=== Exercise objective ===
Quote the whole listing exactly. Leave the pictures out of your copy.

━━━━━━━━━━━━━━━━━━━━━━━━━━━━━━

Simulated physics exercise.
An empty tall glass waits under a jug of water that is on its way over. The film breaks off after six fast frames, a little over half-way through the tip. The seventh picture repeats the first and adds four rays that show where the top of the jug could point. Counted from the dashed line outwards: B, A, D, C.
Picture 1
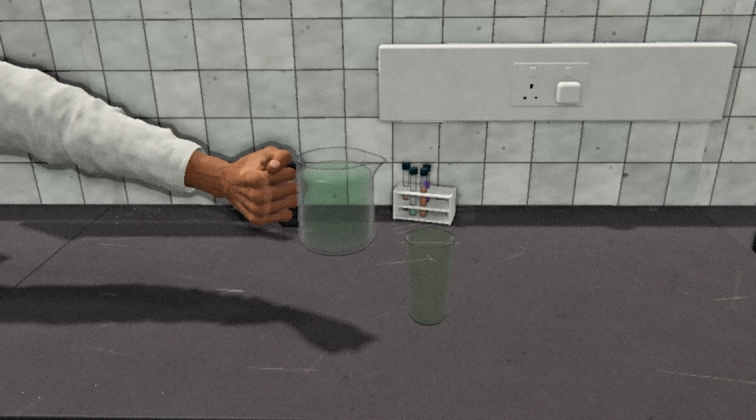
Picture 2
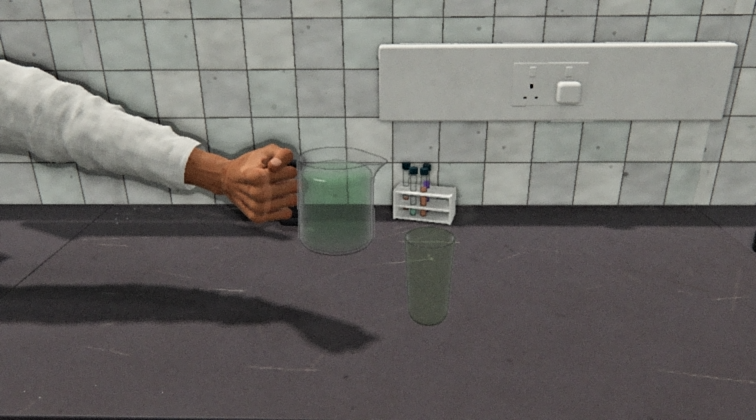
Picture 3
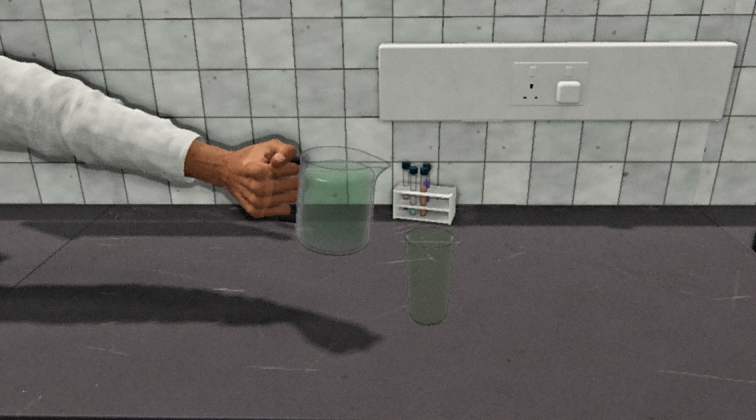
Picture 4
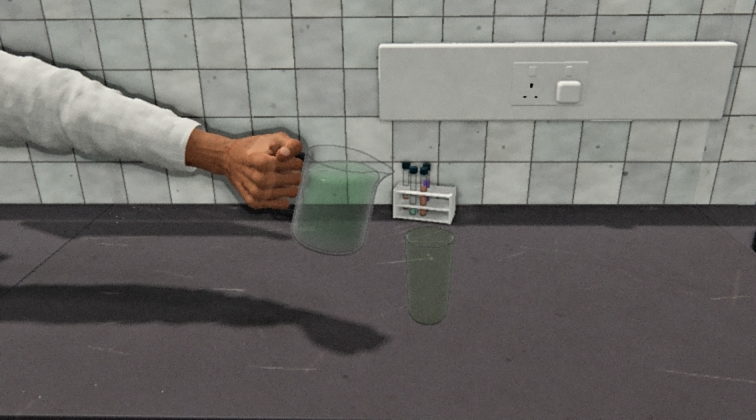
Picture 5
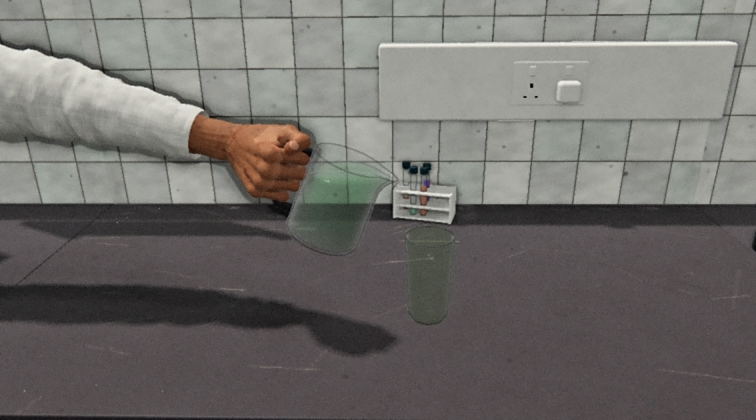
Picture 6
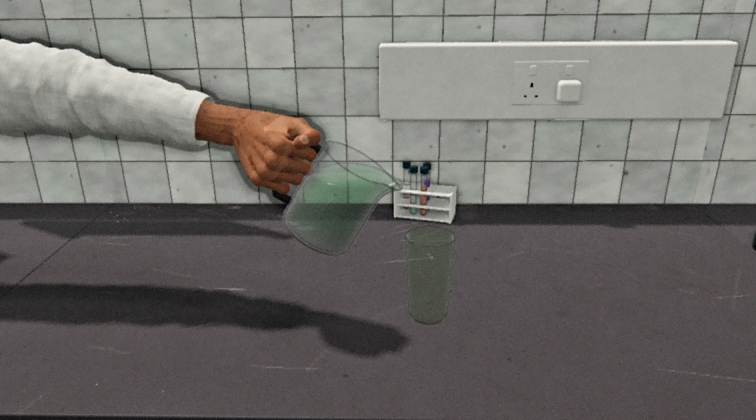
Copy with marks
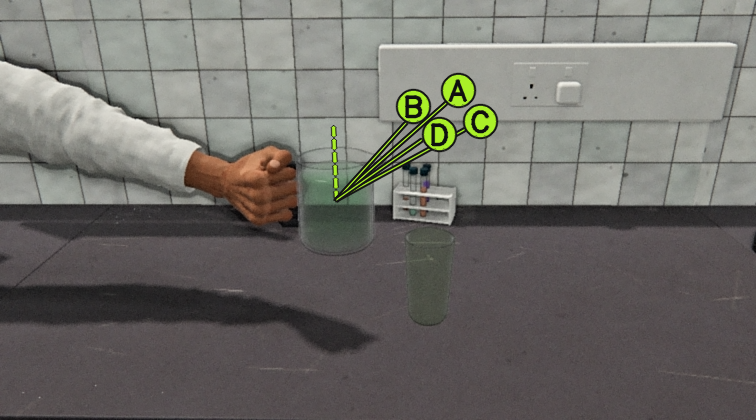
A hand in a white sleeve reaches in from the left and grips a clear jug of greenish liquid above a dark, scratched worktop, seen from the front and slightly above. An empty tall glass stands to its right, with a small white rack of tubes behind, below a white socket panel on pale tiles. The hand holds the jug upright, then steadily tilts it rightward until the liquid reaches the lip, while the view stays still.
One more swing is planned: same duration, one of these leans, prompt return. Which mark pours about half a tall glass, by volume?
The answer is line A.
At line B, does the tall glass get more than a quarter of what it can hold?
Yes, it does.
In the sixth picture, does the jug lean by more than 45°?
No.
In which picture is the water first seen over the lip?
In picture 6.
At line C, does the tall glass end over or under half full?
Over.
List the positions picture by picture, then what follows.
Upright, lip at (385, 160); rim of the tall glass round (430, 237); nothing has left yet, in the first picture.
Upright, lip at (386, 161); nothing has left yet, in the second picture.
Tipped about 6°, lip at (389, 165); nothing has left yet, in the third picture.
Tipped about 13°, lip at (393, 171); nothing has left yet, in the fourth picture.
Tipped about 21°, lip at (397, 179); nothing has left yet, in the fifth picture.
Tipped about 30°, lip at (400, 188); water is over the lip, down to (400, 188), in the sixth picture.
In lime, A at (446, 103); B at (405, 123); C at (464, 129); D at (421, 140).
Choosing A, the tall glass ends with about 48 % of what it can hold.
Choosing B, the tall glass ends with about 34 % of what it can hold.
Choosing C, the tall glass ends with about 79 % of what it can hold.
Choosing D, the tall glass ends with about 63 % of what it can hold.
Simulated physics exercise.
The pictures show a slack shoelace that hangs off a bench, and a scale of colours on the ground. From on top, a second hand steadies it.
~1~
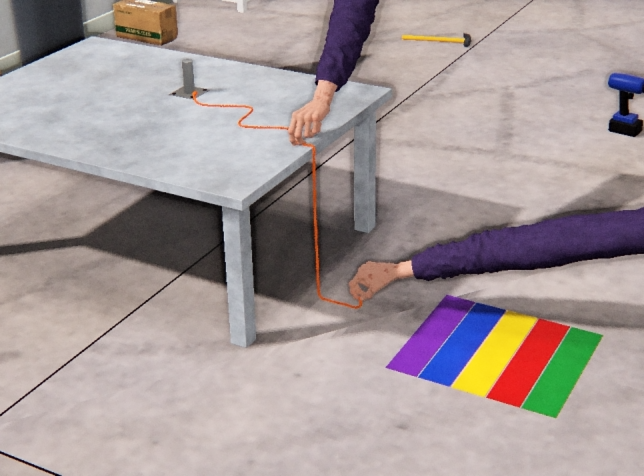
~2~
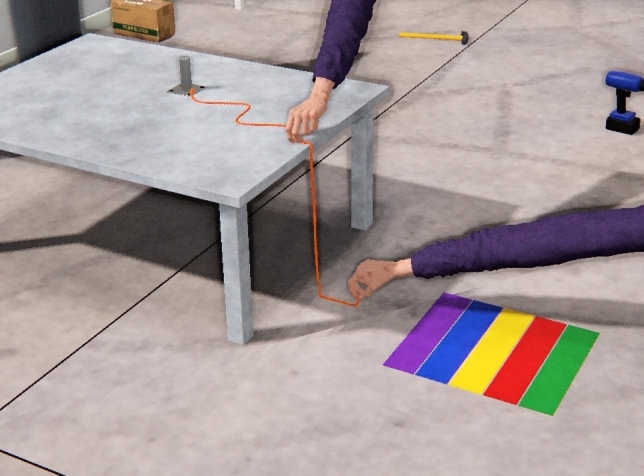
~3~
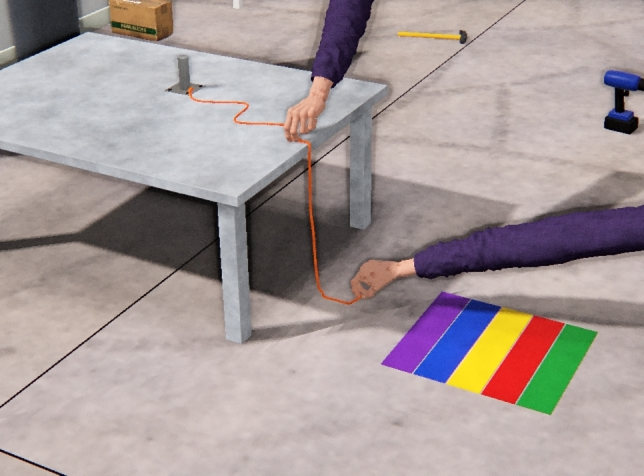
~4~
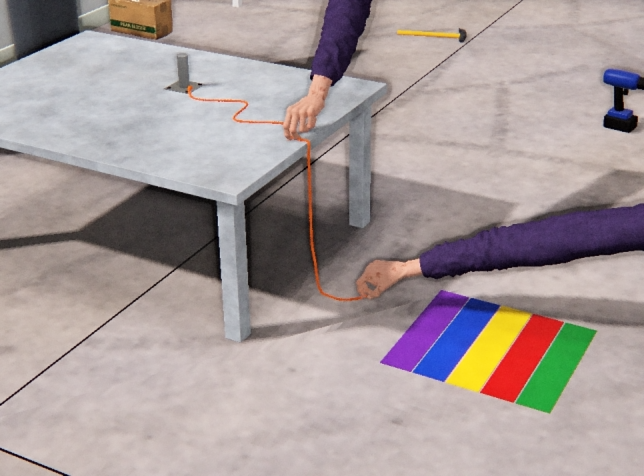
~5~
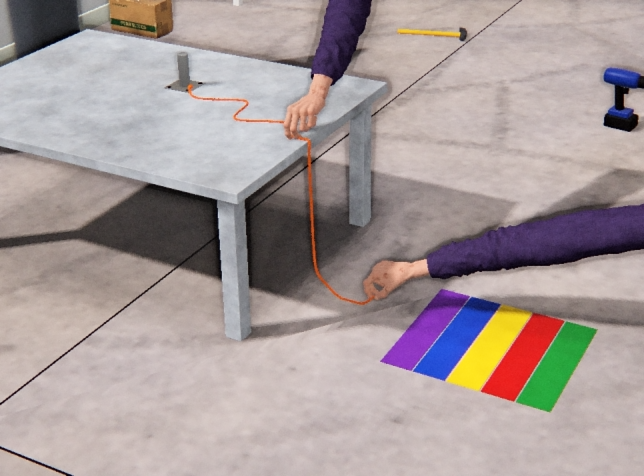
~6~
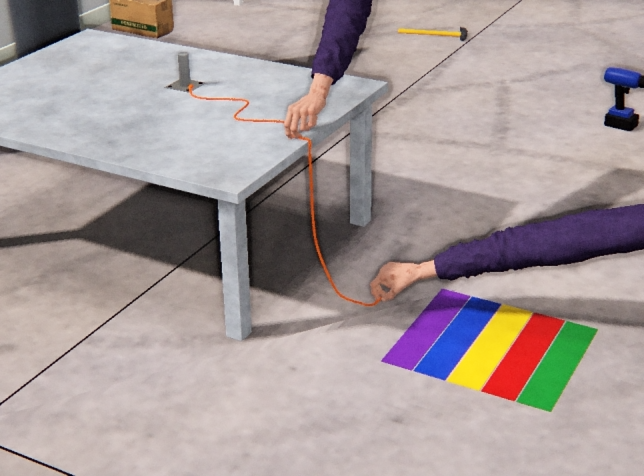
On a bare concrete floor seen from above at an angle, a grey table stands at the left. An orange shoelace runs from a small upright post across the tabletop and over the edge, with two purple-sleeved hands on it, near a purple, blue, yellow, red and green strip. The lower hand draws the lace's end slightly right, the upper hand stays nearly still, and the view shifts very slightly early on.
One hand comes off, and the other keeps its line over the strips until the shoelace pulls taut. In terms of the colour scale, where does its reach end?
At red.
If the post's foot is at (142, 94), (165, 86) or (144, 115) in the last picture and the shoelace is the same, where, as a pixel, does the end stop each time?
Pixels, try by try: About (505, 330), (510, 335), (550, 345).
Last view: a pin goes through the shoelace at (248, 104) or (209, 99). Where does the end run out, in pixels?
Per try (px, approx.): (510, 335), (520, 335).
Early on, end near (480, 325); over yellow.
Midway, end near (513, 334); over red.
At the end of the slack, end near (532, 339); over red. The end stops over the red strip.
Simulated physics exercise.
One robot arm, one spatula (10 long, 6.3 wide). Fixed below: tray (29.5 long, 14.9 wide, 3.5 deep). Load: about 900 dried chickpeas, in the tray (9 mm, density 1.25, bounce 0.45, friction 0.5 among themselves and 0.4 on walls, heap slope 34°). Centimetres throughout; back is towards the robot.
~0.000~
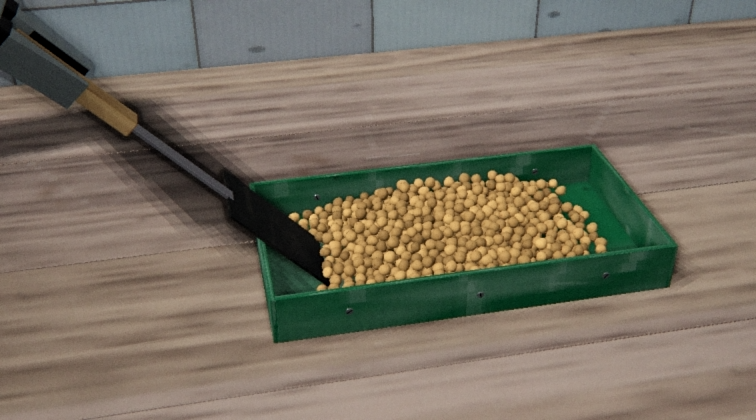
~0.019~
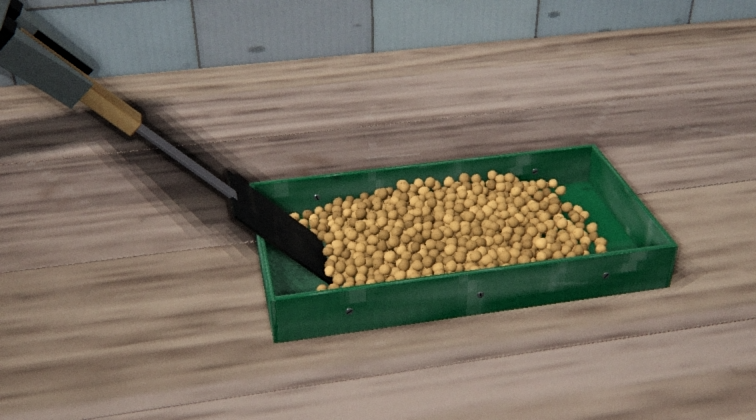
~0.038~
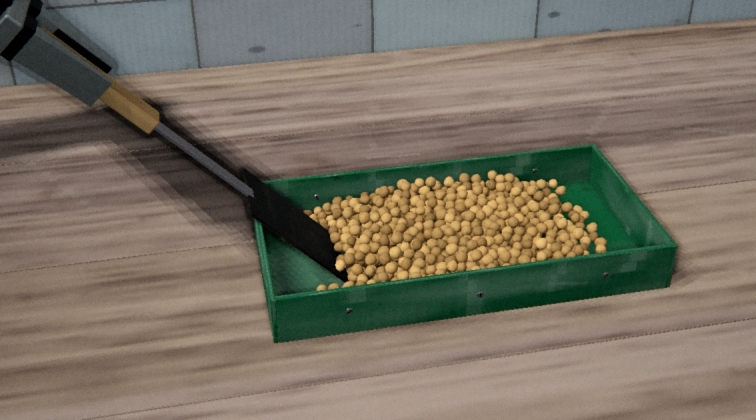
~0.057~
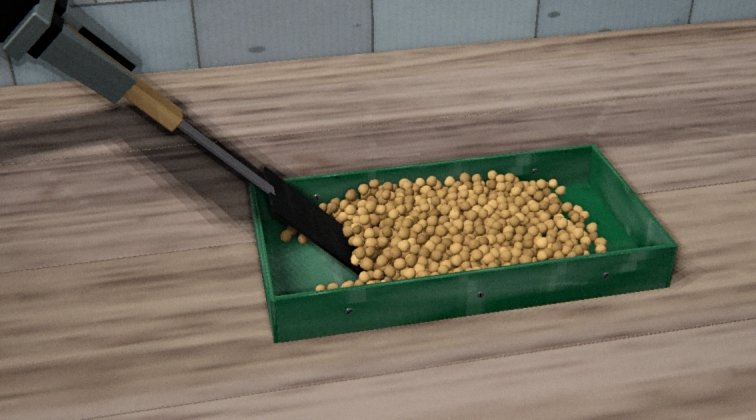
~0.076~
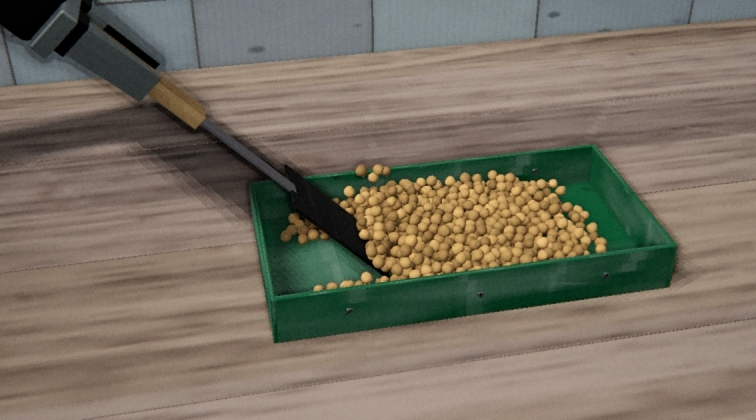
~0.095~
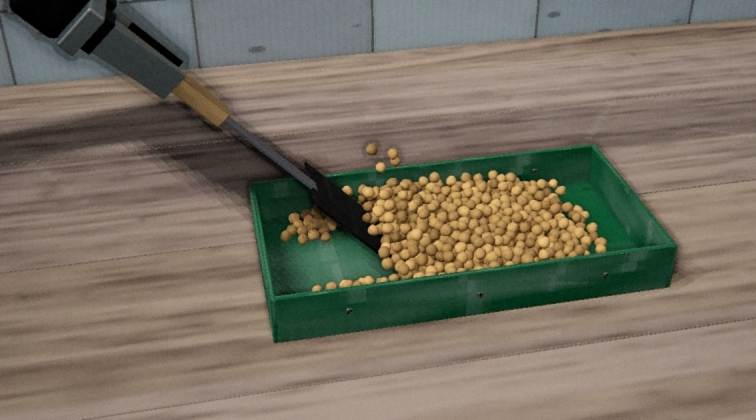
A black spatula held by a robot arm pushes chickpeas rightward in a green tray.
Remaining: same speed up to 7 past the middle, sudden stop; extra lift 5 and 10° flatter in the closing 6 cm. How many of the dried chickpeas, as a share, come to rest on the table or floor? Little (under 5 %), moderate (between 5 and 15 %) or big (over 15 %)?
Answer: Moderate; between 5 and 15 % of the dried chickpeas finish on the table or floor.
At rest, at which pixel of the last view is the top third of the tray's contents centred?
At about (554, 216).
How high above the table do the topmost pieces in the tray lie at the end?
Some 3.5 cm.
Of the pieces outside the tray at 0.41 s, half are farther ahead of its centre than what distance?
About 22 cm.
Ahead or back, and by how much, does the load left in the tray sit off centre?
Some 4.5 cm ahead.
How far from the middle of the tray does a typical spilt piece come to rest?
Roughly 34 cm.
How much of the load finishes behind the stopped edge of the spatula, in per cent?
Roughly 50 per cent.
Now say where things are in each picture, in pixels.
The first picture shows spatula top edge at (227, 194), sloping 47°; upper third of the load around (450, 228), from x 285 to 615, top at y 175; 900 in the tray.
The second picture shows spatula top edge at (231, 193), sloping 47°; upper third of the load around (449, 231), from x 285 to 615, top at y 175.
The third picture shows spatula top edge at (247, 191), sloping 47°; upper third of the load around (442, 231), from x 285 to 615, top at y 175.
The fourth picture shows spatula top edge at (269, 189), sloping 47°; upper third of the load around (439, 227), from x 285 to 615, top at y 175.
The fifth picture shows spatula top edge at (290, 186), sloping 47°; upper third of the load around (439, 225), from x 285 to 615, top at y 170.
The sixth picture shows spatula top edge at (311, 184), sloping 47°; upper third of the load around (440, 220), from x 285 to 615, top at y 150; 900 in the tray.
After 0.14 s, sloping 47°, highest piece 11 above the table; 898 in the tray, 2 on the blade or in flight.
After 0.19 s, sloping 43°, highest piece 12 above the table; 897 in the tray, 1 on the table or floor, 2 on the blade or in flight.
After 0.41 s, sloping 37°, highest piece 5 above the table; 807 in the tray, 91 on the table or floor, 2 on the blade or in flight.
After 1.46 s, sloping 37°, highest piece 3 above the table; 807 in the tray, 93 on the table or floor.
At rest, 807 in the tray, 93 on the table or floor. That is 10 % on the table or floor.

━━━━━━━━━━━━━━━━━━━━━━━━━━━━━━

=== Output ===
Simulated physics exercise.
An empty tall glass waits under a jug of water that is on its way over. The film breaks off after six fast frames, a little over half-way through the tip. The seventh picture repeats the first and adds four rays that show where the top of the jug could point. Counted from the dashed line outwards: B, A, D, C.
Picture 1
Picture 2
Picture 3
Picture 4
Picture 5
Picture 6
Copy with marks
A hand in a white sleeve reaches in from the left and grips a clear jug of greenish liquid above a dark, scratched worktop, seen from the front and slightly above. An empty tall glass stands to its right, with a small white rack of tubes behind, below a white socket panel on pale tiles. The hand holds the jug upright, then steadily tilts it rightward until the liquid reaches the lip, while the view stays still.
One more swing is planned: same duration, one of these leans, prompt return. Which mark pours about half a tall glass, by volume?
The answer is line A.
At line B, does the tall glass get more than a quarter of what it can hold?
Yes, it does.
In the sixth picture, does the jug lean by more than 45°?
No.
In which picture is the water first seen over the lip?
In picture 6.
At line C, does the tall glass end over or under half full?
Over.
List the positions picture by picture, then what follows.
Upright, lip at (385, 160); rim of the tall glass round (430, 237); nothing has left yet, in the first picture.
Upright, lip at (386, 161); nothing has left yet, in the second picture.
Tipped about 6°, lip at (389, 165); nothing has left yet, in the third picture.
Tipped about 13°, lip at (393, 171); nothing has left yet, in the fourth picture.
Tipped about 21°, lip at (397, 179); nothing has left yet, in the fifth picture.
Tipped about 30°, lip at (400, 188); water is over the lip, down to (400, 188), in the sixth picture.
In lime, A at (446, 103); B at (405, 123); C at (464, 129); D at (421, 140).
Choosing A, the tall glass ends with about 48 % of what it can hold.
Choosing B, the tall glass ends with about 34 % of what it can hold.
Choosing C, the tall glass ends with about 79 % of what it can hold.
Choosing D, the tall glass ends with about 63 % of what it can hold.
Simulated physics exercise.
The pictures show a slack shoelace that hangs off a bench, and a scale of colours on the ground. From on top, a second hand steadies it.
~1~
~2~
~3~
~4~
~5~
~6~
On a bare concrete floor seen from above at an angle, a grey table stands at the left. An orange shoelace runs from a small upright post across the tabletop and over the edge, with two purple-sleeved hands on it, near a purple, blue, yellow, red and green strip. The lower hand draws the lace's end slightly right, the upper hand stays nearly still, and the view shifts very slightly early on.
One hand comes off, and the other keeps its line over the strips until the shoelace pulls taut. In terms of the colour scale, where does its reach end?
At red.
If the post's foot is at (142, 94), (165, 86) or (144, 115) in the last picture and the shoelace is the same, where, as a pixel, does the end stop each time?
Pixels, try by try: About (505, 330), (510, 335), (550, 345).
Last view: a pin goes through the shoelace at (248, 104) or (209, 99). Where does the end run out, in pixels?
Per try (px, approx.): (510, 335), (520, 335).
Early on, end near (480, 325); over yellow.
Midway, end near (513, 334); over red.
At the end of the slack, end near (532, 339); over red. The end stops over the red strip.
Simulated physics exercise.
One robot arm, one spatula (10 long, 6.3 wide). Fixed below: tray (29.5 long, 14.9 wide, 3.5 deep). Load: about 900 dried chickpeas, in the tray (9 mm, density 1.25, bounce 0.45, friction 0.5 among themselves and 0.4 on walls, heap slope 34°). Centimetres throughout; back is towards the robot.
~0.000~
~0.019~
~0.038~
~0.057~
~0.076~
~0.095~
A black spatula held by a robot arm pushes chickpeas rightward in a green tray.
Remaining: same speed up to 7 past the middle, sudden stop; extra lift 5 and 10° flatter in the closing 6 cm. How many of the dried chickpeas, as a share, come to rest on the table or floor? Little (under 5 %), moderate (between 5 and 15 %) or big (over 15 %)?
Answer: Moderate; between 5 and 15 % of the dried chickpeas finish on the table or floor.
At rest, at which pixel of the last view is the top third of the tray's contents centred?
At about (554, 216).
How high above the table do the topmost pieces in the tray lie at the end?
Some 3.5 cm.
Of the pieces outside the tray at 0.41 s, half are farther ahead of its centre than what distance?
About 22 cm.
Ahead or back, and by how much, does the load left in the tray sit off centre?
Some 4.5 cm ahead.
How far from the middle of the tray does a typical spilt piece come to rest?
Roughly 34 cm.
How much of the load finishes behind the stopped edge of the spatula, in per cent?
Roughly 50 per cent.
Now say where things are in each picture, in pixels.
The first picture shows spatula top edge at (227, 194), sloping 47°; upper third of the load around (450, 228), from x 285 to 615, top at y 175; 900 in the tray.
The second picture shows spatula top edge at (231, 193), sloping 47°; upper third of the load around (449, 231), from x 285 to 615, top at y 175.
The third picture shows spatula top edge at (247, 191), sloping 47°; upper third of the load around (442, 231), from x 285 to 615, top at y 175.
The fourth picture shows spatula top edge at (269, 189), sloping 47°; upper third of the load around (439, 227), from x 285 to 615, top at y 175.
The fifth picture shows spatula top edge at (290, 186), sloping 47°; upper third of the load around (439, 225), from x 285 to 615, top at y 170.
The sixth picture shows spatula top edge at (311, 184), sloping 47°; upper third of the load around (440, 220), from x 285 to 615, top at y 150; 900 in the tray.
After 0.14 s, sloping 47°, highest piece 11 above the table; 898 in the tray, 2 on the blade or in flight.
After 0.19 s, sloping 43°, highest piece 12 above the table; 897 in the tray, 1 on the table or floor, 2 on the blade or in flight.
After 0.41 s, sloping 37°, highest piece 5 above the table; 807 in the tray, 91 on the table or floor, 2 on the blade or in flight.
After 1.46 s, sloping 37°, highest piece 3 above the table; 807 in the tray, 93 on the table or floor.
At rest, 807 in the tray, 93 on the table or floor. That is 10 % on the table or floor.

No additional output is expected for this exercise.